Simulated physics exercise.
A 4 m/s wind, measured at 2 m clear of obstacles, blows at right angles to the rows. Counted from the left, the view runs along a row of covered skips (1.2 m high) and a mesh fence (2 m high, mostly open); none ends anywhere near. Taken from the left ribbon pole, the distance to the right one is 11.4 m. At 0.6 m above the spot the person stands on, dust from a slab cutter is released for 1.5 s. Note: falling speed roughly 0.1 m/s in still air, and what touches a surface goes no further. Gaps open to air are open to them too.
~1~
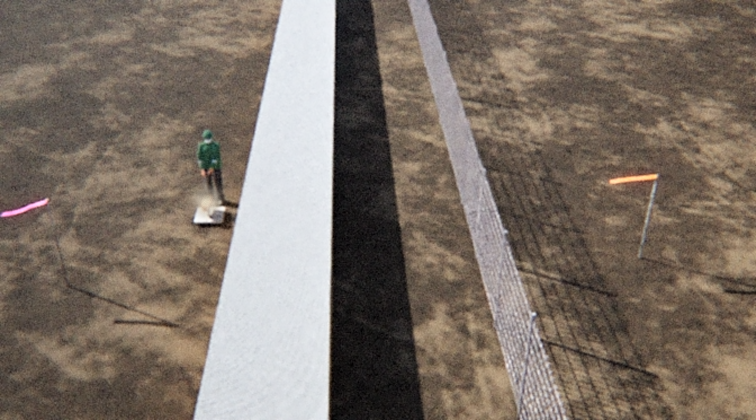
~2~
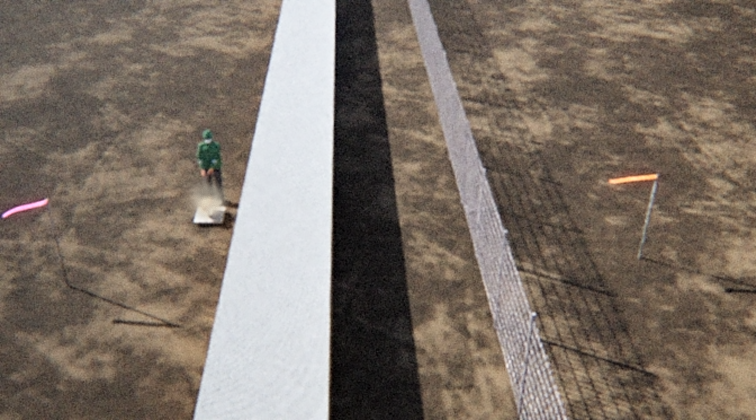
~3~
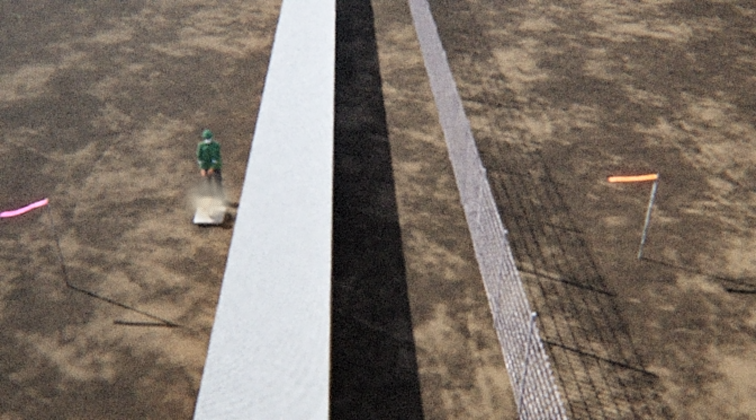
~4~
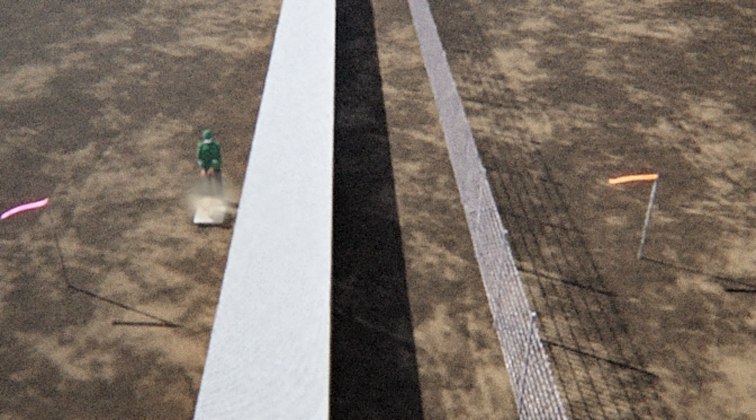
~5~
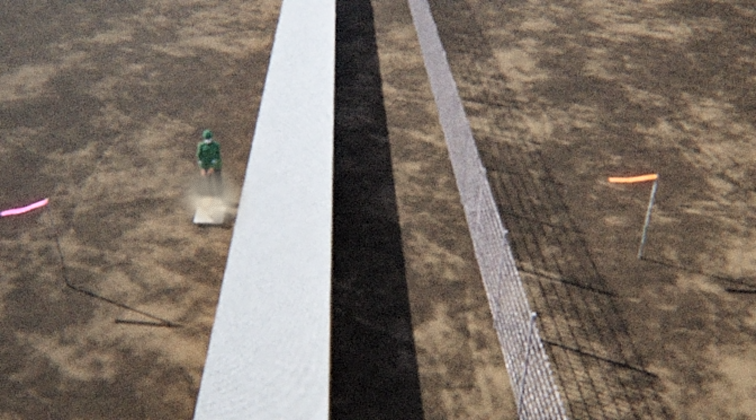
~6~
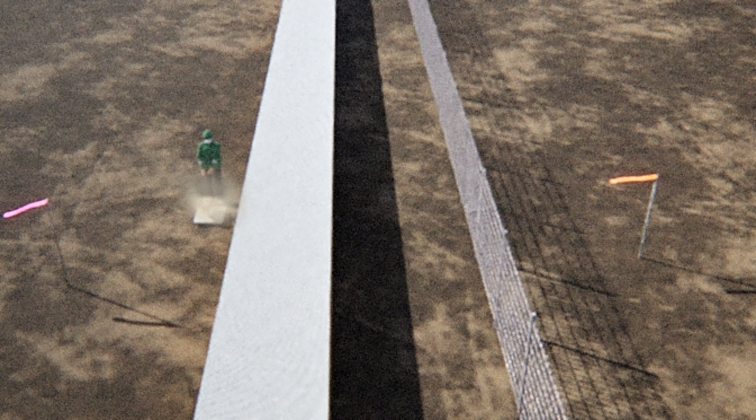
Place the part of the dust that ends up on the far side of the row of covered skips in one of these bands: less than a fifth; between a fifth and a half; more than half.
It is less than a fifth.
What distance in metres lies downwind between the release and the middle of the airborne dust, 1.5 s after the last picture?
It works out to about 0.0 m.
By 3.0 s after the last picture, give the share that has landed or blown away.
Estimate: Some 10 % no longer in the air.
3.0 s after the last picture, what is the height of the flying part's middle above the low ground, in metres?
Middle height: Approx. 1.0 m.
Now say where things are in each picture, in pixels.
The dust in the air spans x = 200 to 215 around y = 200 and it comes from (209, 211), in the first frame.
The right ribbon ends at (610, 182), leaning 85 degrees to the left and the dust in the air spans x = 200 to 215 around y = 200, in the second frame.
The dust in the air spans x = 195 to 220 around y = 200 and the top of the row of covered skips crosses (289, 174), in the third frame.
The right ribbon ends at (610, 182), leaning 80 degrees to the left and the dust in the air spans x = 195 to 225 around y = 200, in the fourth frame.
The dust in the air spans x = 190 to 225 around y = 200, in the fifth frame.
The right ribbon ends at (611, 182), leaning 85 degrees to the left, the dust in the air spans x = 185 to 230 around y = 200 and the top of the row of covered skips crosses (289, 174), in the sixth frame.
Then, 1.5 s after the last picture, 3 % is no longer flying here, and 0 % is beyond the row of covered skips; the middle of what still flies is 0.8 m above the low ground, near (213, 192).
Then, 3.0 s after the last picture, 10 % is no longer flying here, and 0 % is beyond the row of covered skips; the middle of what still flies is 0.9 m above the low ground, near (190, 187).
Then, 6.9 s after the last picture, 32 % is no longer flying here, and 0 % is beyond the row of covered skips; the middle of what still flies is 1.1 m above the low ground, near (9, 183).
Then, 19.0 s after the last picture, 90 % is no longer flying here, and 0 % is beyond the row of covered skips.
Then, 44.0 s after the last picture, 100 % is no longer flying here, and 0 % is beyond the row of covered skips.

* * *

▶ [Your objective]:
Give the data above again in full and unchanged, skipping the pictures.

▶ [The completed task]:
Simulated physics exercise.
A 4 m/s wind, measured at 2 m clear of obstacles, blows at right angles to the rows. Counted from the left, the view runs along a row of covered skips (1.2 m high) and a mesh fence (2 m high, mostly open); none ends anywhere near. Taken from the left ribbon pole, the distance to the right one is 11.4 m. At 0.6 m above the spot the person stands on, dust from a slab cutter is released for 1.5 s. Note: falling speed roughly 0.1 m/s in still air, and what touches a surface goes no further. Gaps open to air are open to them too.
~1~
~2~
~3~
~4~
~5~
~6~
Place the part of the dust that ends up on the far side of the row of covered skips in one of these bands: less than a fifth; between a fifth and a half; more than half.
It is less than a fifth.
What distance in metres lies downwind between the release and the middle of the airborne dust, 1.5 s after the last picture?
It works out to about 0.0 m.
By 3.0 s after the last picture, give the share that has landed or blown away.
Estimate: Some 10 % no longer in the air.
3.0 s after the last picture, what is the height of the flying part's middle above the low ground, in metres?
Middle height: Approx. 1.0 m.
Now say where things are in each picture, in pixels.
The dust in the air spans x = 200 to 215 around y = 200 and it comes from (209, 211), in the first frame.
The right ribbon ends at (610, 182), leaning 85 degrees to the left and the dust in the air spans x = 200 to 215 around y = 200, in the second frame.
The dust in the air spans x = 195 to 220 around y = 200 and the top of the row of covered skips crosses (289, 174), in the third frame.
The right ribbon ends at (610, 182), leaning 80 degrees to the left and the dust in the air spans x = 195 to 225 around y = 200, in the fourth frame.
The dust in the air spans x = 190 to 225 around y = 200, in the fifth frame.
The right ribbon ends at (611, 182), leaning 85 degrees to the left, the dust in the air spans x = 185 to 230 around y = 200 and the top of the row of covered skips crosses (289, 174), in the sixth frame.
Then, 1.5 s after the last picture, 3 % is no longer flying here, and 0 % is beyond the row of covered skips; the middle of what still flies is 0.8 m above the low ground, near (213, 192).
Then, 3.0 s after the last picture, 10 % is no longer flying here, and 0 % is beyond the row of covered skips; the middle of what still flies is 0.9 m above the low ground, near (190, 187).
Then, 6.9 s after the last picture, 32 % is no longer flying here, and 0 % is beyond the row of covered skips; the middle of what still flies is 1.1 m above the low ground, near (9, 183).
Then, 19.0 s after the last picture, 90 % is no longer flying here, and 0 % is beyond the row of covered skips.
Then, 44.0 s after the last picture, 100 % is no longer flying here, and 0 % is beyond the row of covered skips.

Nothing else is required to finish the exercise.